● **Questions on image content**:

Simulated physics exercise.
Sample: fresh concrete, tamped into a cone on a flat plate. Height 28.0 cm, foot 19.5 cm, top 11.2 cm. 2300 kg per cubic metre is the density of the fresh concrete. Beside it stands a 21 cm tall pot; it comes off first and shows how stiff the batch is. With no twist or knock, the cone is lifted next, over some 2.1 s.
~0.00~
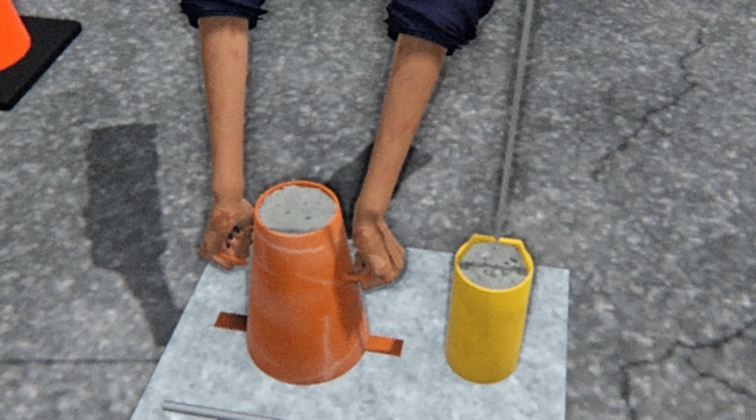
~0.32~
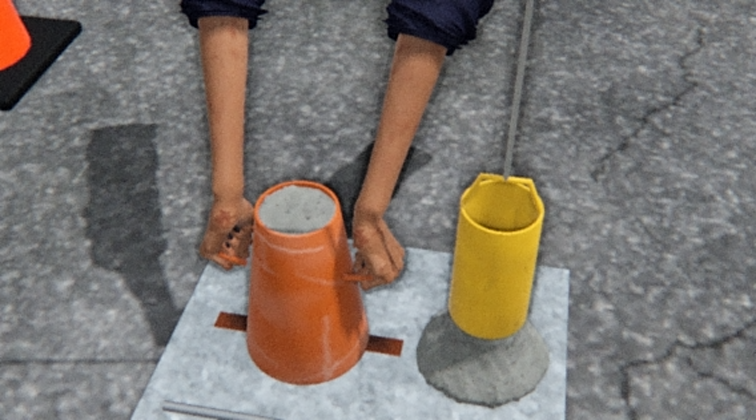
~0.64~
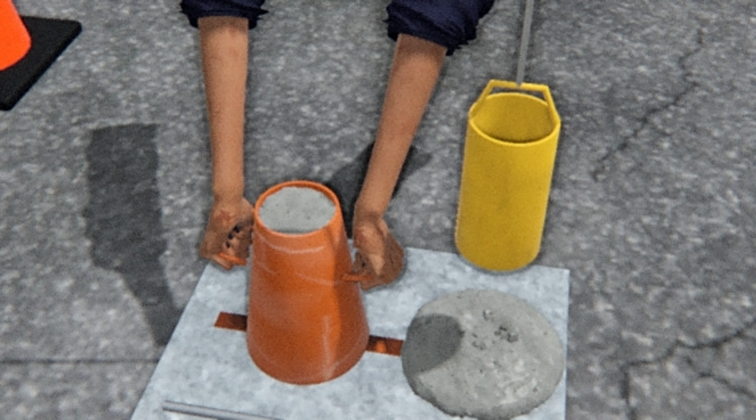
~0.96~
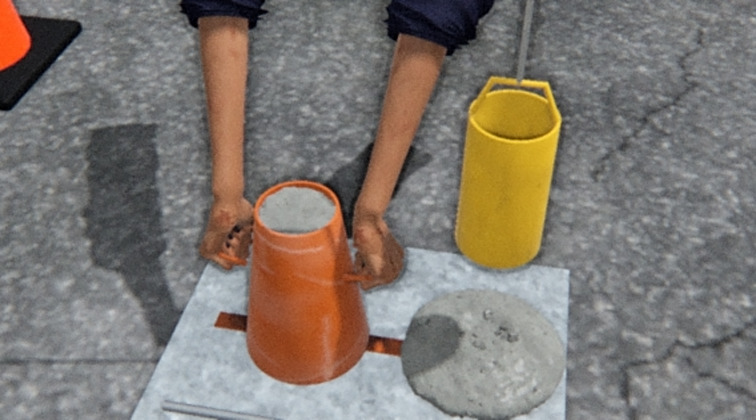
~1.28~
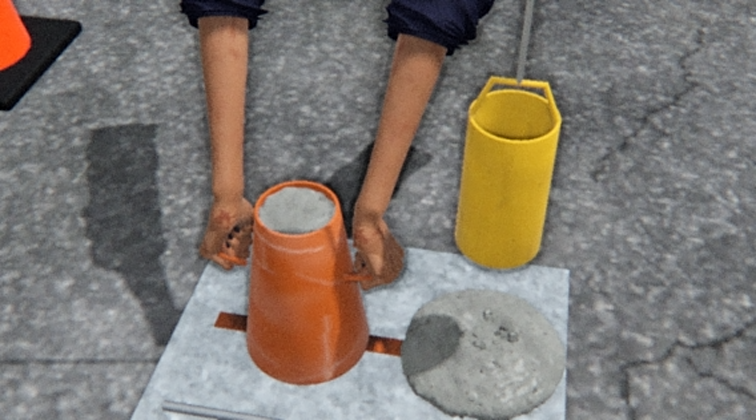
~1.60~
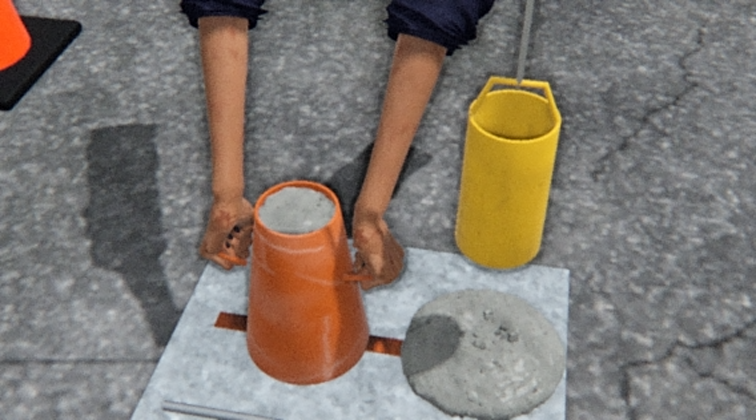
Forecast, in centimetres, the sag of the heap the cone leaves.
Roughly 21 centimetres.
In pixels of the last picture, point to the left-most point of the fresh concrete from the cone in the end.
I'd mark it at about (188, 348).
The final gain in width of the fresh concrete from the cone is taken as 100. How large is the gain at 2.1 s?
Roughly 60 per cent.
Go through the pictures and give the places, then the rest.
The first picture shows middle of the pot's mouth at (494, 265), still down; middle of the cone's top at (297, 210), not yet moved.
The second picture shows middle of the pot's mouth at (502, 208), raised 11 cm; the heap from the pot 11 cm high and 21 cm wide, top at (487, 313); middle of the cone's top at (297, 210), not yet moved.
The third picture shows middle of the pot's mouth at (514, 120), raised 26 cm; the heap from the pot 5.6 cm high and 26 cm wide, top at (484, 334); middle of the cone's top at (297, 210), not yet moved.
The fourth picture shows middle of the pot's mouth at (514, 117), raised 26 cm; the heap from the pot 5.6 cm high and 26 cm wide, top at (484, 334); middle of the cone's top at (297, 210), not yet moved.
The fifth picture shows middle of the pot's mouth at (514, 117), raised 26 cm; the heap from the pot 5.6 cm high and 26 cm wide, top at (484, 334); middle of the cone's top at (297, 210), not yet moved.
The sixth picture shows middle of the pot's mouth at (514, 117), raised 26 cm; the heap from the pot 5.6 cm high and 26 cm wide, top at (484, 334); middle of the cone's top at (297, 210), not yet moved.
By 2.1 s, the cone is up 5.9 cm; the fresh concrete has come down 12 cm to 16 cm and is 30 cm wide.
By 2.7 s, the cone is up 18 cm; the fresh concrete has come down 21 cm to 7.3 cm and is 39 cm wide.
By 3.2 s, the cone is up 29 cm; the fresh concrete has come down 21 cm to 7.3 cm and is 39 cm wide.
By 3.8 s, the cone is clear; the fresh concrete has come down 21 cm to 7.3 cm and is 39 cm wide.
By 4.4 s, at rest, the cone is clear; the fresh concrete has come down 21 cm to 7.2 cm and is 39 cm wide.
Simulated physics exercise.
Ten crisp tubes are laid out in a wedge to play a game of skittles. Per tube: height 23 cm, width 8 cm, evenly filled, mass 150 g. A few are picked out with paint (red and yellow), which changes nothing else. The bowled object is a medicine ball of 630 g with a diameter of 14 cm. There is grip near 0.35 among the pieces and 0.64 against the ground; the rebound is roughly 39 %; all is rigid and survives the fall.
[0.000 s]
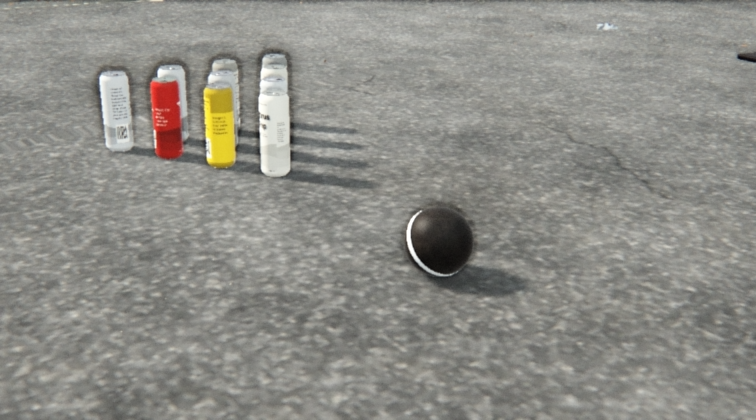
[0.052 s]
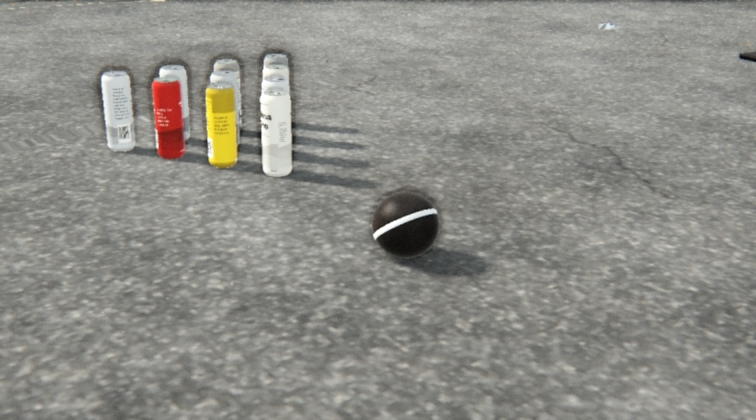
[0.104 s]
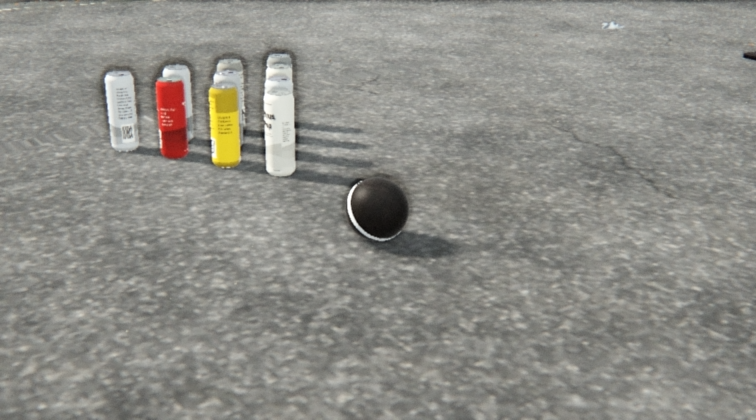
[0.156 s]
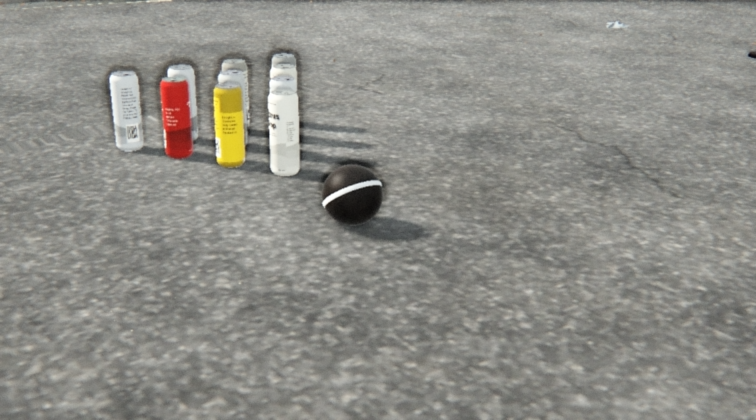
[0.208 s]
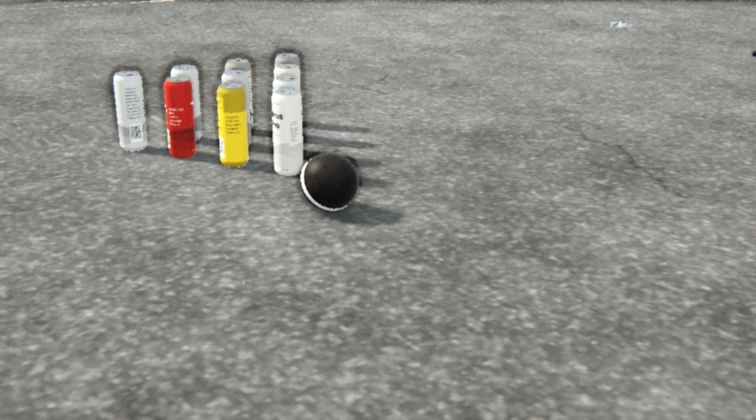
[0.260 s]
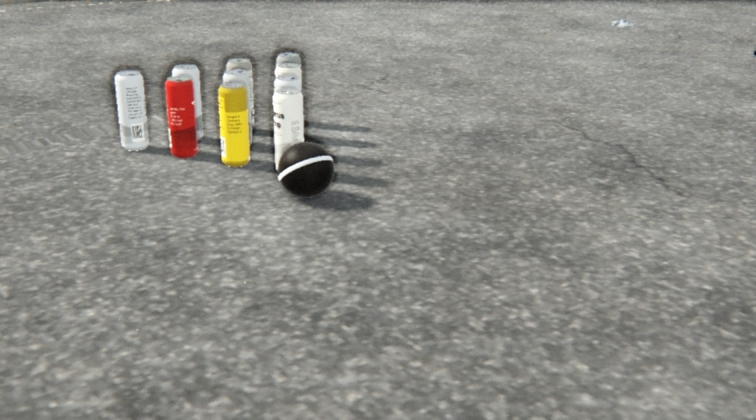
In the video, a black ball with a white stripe rolls leftward and away across grey pavement toward a cluster of upright tubes, mostly white with one red and one yellow, which remain standing as it draws close.
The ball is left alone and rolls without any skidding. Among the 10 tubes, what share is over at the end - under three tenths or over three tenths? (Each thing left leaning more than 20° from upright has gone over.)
I would say over three tenths of them.
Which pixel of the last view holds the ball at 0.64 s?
It should be about (192, 132) in pixels.
After 0.42 s, ball still moving; none of the 10 tubes over, 3 disturbed; yellow tube leaning 11°.
After 0.64 s, ball still moving; 3 of the 10 tubes over; yellow tube leaning 11°; red tube leaning 4°.
After 0.98 s, ball still moving; 7 of the 10 tubes over; yellow tube leaning 73°; red tube leaning 37°.
After 1.36 s, ball still moving; 7 of the 10 tubes over; red tube lying flat; yellow tube lying flat.
At rest (2.8 s), ball at rest; 7 of the 10 tubes over; red tube lying flat; yellow tube lying flat. That is 70 per cent. As the last picture would show them, middles, red tube near (116, 122), yellow tube near (216, 117).
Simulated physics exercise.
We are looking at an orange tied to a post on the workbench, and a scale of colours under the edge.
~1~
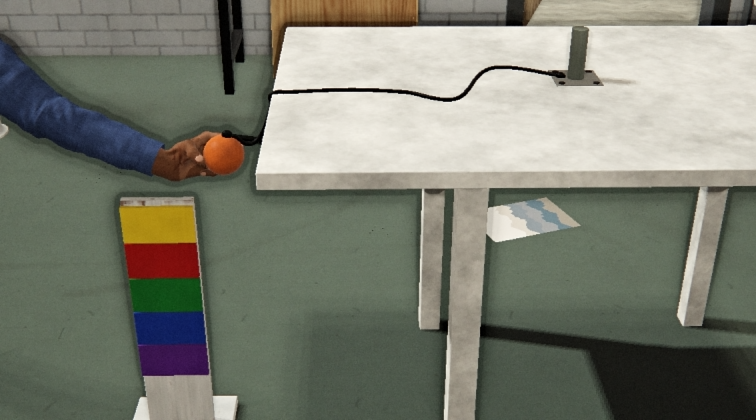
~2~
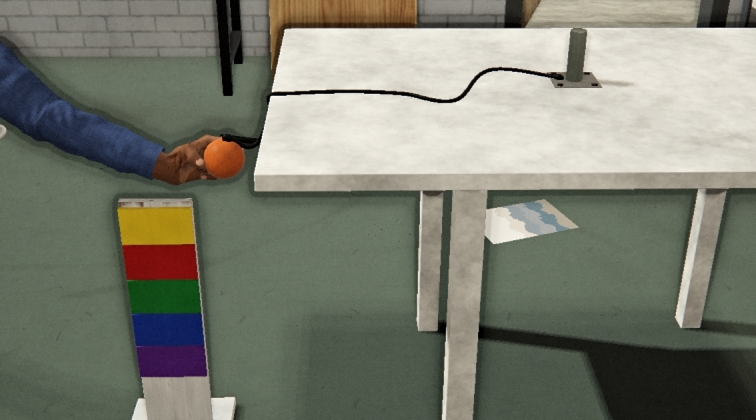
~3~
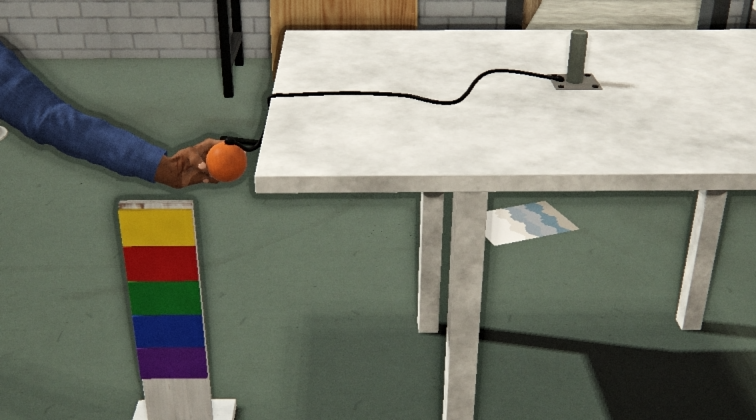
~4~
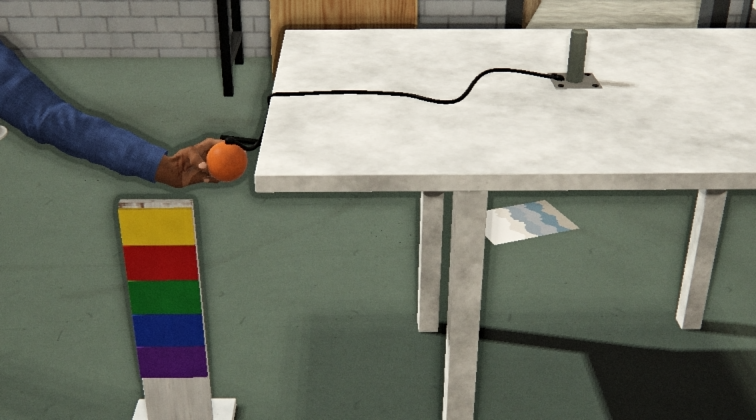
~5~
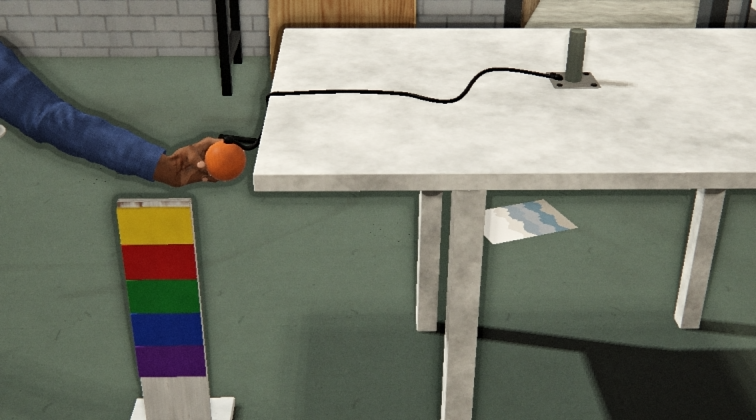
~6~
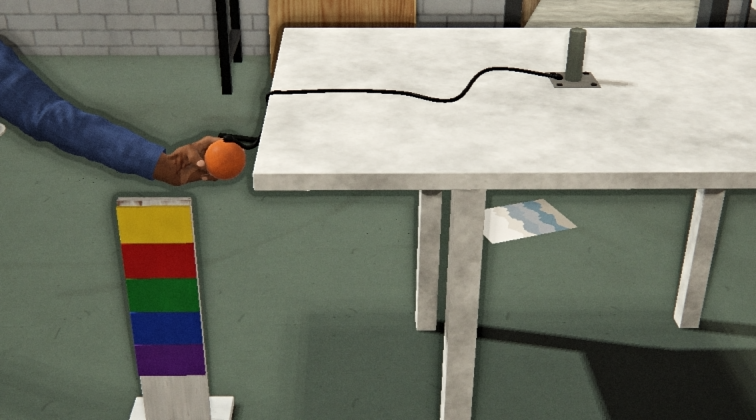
A hand holds an orange ball almost still beside the left edge of a pale table, above an upright board of coloured bands, while a dark cord runs across the tabletop to a short post and barely shifts.
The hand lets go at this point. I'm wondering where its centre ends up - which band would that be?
That would be the red band.
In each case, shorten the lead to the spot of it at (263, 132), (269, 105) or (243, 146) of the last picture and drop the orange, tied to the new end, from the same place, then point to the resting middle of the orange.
First (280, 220), then (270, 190), then (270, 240).
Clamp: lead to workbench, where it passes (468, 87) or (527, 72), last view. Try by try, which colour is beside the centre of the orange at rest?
In order: Yellow; red.
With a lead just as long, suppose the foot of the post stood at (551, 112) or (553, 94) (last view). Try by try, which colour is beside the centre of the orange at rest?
One after the other, green; green.
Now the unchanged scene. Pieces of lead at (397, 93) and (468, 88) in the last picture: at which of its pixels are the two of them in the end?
End: (326, 93) and then (425, 87).
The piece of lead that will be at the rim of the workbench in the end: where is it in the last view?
Near pixel (337, 91).
Soon after, orange near (237, 254); level with red.
Then, orange near (300, 251); level with red.
Further on, orange near (267, 259); level with red.
At rest, orange near (274, 258); level with red. The red one.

● **WRITTEN INSTRUCTION**:
Without the pictures, return all the records precisely as they stand.

● **ANSWER IN FULL**:
Simulated physics exercise.
Sample: fresh concrete, tamped into a cone on a flat plate. Height 28.0 cm, foot 19.5 cm, top 11.2 cm. 2300 kg per cubic metre is the density of the fresh concrete. Beside it stands a 21 cm tall pot; it comes off first and shows how stiff the batch is. With no twist or knock, the cone is lifted next, over some 2.1 s.
~0.00~
~0.32~
~0.64~
~0.96~
~1.28~
~1.60~
Forecast, in centimetres, the sag of the heap the cone leaves.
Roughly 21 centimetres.
In pixels of the last picture, point to the left-most point of the fresh concrete from the cone in the end.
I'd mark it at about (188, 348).
The final gain in width of the fresh concrete from the cone is taken as 100. How large is the gain at 2.1 s?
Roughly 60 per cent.
Go through the pictures and give the places, then the rest.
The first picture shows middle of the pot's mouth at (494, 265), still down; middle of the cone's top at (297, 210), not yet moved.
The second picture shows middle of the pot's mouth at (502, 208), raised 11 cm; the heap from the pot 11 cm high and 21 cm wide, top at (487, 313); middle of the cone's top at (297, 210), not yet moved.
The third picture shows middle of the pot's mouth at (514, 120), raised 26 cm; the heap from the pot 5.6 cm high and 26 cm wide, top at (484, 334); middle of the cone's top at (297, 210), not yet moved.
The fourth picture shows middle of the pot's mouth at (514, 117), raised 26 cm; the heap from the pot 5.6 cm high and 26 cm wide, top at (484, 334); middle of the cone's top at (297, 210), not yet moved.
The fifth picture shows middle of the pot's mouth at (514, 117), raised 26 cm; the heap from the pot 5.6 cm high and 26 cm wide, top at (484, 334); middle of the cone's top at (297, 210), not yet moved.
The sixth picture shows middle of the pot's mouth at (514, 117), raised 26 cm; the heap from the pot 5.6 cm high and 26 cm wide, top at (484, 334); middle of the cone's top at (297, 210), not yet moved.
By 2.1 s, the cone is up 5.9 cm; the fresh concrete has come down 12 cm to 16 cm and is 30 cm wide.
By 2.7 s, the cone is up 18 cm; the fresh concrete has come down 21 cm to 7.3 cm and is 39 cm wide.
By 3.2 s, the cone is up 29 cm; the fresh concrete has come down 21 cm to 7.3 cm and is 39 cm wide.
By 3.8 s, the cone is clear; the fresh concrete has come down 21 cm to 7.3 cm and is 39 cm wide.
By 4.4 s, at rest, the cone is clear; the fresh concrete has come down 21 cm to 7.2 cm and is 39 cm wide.
Simulated physics exercise.
Ten crisp tubes are laid out in a wedge to play a game of skittles. Per tube: height 23 cm, width 8 cm, evenly filled, mass 150 g. A few are picked out with paint (red and yellow), which changes nothing else. The bowled object is a medicine ball of 630 g with a diameter of 14 cm. There is grip near 0.35 among the pieces and 0.64 against the ground; the rebound is roughly 39 %; all is rigid and survives the fall.
[0.000 s]
[0.052 s]
[0.104 s]
[0.156 s]
[0.208 s]
[0.260 s]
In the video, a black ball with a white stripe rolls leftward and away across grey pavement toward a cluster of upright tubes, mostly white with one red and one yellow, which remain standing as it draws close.
The ball is left alone and rolls without any skidding. Among the 10 tubes, what share is over at the end - under three tenths or over three tenths? (Each thing left leaning more than 20° from upright has gone over.)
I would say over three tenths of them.
Which pixel of the last view holds the ball at 0.64 s?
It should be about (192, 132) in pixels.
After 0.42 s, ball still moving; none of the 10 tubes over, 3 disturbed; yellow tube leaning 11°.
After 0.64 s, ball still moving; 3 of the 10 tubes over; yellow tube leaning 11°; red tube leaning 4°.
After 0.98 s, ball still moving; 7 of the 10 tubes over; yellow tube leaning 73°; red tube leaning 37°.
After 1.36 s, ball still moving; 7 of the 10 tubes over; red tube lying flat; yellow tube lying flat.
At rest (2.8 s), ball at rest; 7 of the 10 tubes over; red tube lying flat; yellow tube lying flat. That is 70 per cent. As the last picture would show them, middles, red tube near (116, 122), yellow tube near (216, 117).
Simulated physics exercise.
We are looking at an orange tied to a post on the workbench, and a scale of colours under the edge.
~1~
~2~
~3~
~4~
~5~
~6~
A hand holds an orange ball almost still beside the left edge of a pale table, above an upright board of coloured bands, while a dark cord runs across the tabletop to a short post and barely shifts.
The hand lets go at this point. I'm wondering where its centre ends up - which band would that be?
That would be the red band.
In each case, shorten the lead to the spot of it at (263, 132), (269, 105) or (243, 146) of the last picture and drop the orange, tied to the new end, from the same place, then point to the resting middle of the orange.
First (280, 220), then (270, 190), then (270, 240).
Clamp: lead to workbench, where it passes (468, 87) or (527, 72), last view. Try by try, which colour is beside the centre of the orange at rest?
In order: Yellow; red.
With a lead just as long, suppose the foot of the post stood at (551, 112) or (553, 94) (last view). Try by try, which colour is beside the centre of the orange at rest?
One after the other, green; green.
Now the unchanged scene. Pieces of lead at (397, 93) and (468, 88) in the last picture: at which of its pixels are the two of them in the end?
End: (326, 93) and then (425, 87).
The piece of lead that will be at the rim of the workbench in the end: where is it in the last view?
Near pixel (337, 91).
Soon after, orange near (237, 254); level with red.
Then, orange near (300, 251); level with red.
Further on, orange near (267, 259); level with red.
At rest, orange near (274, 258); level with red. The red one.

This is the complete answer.